### To be done
Determine how many lines in these records hold "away". Only the number is wanted.

### Data shown
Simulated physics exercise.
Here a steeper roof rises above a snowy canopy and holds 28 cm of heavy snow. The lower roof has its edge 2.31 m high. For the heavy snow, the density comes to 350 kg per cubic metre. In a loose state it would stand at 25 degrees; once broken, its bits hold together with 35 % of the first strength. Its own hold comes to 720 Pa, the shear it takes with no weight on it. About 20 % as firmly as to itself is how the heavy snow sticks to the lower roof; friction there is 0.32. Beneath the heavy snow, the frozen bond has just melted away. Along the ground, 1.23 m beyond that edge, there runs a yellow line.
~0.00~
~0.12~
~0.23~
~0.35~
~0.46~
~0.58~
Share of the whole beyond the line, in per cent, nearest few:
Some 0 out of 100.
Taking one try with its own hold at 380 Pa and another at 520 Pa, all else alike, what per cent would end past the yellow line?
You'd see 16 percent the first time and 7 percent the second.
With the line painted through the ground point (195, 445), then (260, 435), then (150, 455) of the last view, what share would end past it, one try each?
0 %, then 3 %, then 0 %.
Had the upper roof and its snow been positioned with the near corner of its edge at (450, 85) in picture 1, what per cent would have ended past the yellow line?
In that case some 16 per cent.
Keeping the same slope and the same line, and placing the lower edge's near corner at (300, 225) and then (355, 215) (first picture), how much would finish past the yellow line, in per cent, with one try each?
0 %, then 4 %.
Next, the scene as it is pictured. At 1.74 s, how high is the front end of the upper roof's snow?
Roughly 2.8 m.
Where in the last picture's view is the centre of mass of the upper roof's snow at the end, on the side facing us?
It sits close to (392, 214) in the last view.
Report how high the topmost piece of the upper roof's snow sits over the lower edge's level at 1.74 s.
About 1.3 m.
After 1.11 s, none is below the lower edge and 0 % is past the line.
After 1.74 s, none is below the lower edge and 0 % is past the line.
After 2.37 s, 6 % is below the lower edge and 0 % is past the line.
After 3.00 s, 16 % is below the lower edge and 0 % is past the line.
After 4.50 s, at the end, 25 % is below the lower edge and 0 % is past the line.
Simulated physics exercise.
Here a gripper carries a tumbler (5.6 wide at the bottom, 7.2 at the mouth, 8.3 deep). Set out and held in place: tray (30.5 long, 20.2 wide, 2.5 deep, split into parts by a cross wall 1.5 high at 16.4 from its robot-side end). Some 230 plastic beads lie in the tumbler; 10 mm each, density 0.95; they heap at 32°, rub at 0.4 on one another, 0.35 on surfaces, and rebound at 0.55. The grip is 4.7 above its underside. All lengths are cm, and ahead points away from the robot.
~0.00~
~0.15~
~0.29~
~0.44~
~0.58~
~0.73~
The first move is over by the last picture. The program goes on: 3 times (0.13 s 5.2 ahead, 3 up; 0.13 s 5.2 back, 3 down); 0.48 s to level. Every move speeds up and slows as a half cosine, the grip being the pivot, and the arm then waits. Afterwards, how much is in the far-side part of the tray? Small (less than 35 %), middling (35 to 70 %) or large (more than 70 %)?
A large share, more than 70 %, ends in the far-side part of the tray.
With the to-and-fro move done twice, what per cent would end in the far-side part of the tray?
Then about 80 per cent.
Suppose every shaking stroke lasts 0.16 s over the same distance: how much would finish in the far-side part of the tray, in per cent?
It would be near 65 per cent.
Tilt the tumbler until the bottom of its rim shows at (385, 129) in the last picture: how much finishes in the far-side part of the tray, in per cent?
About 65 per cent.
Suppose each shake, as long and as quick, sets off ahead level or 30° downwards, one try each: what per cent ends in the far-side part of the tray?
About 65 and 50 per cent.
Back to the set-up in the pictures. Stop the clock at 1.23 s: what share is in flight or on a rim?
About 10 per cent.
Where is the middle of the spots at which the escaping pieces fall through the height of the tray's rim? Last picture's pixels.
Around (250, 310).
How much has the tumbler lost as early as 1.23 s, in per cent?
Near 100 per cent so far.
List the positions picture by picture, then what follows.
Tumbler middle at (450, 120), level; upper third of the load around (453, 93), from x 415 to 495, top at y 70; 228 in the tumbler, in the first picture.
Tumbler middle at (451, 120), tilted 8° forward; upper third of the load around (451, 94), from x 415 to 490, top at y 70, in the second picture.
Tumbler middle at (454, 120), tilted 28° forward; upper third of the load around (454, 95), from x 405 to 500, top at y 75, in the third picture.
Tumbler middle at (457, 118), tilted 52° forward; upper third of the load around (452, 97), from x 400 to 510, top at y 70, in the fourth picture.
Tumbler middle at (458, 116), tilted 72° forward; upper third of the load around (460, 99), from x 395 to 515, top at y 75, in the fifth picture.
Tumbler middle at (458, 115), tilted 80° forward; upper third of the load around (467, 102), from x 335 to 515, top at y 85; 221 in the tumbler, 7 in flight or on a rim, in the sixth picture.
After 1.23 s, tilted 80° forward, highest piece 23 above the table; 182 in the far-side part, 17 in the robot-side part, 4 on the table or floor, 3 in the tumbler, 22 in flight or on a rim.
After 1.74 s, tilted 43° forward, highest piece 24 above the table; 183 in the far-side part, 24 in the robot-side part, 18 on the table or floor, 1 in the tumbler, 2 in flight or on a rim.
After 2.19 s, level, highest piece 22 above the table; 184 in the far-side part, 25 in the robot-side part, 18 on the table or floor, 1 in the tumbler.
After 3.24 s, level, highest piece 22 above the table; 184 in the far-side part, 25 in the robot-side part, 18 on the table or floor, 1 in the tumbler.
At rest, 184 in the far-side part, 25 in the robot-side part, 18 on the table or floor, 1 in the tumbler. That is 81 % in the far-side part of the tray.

### Solution to this problem
2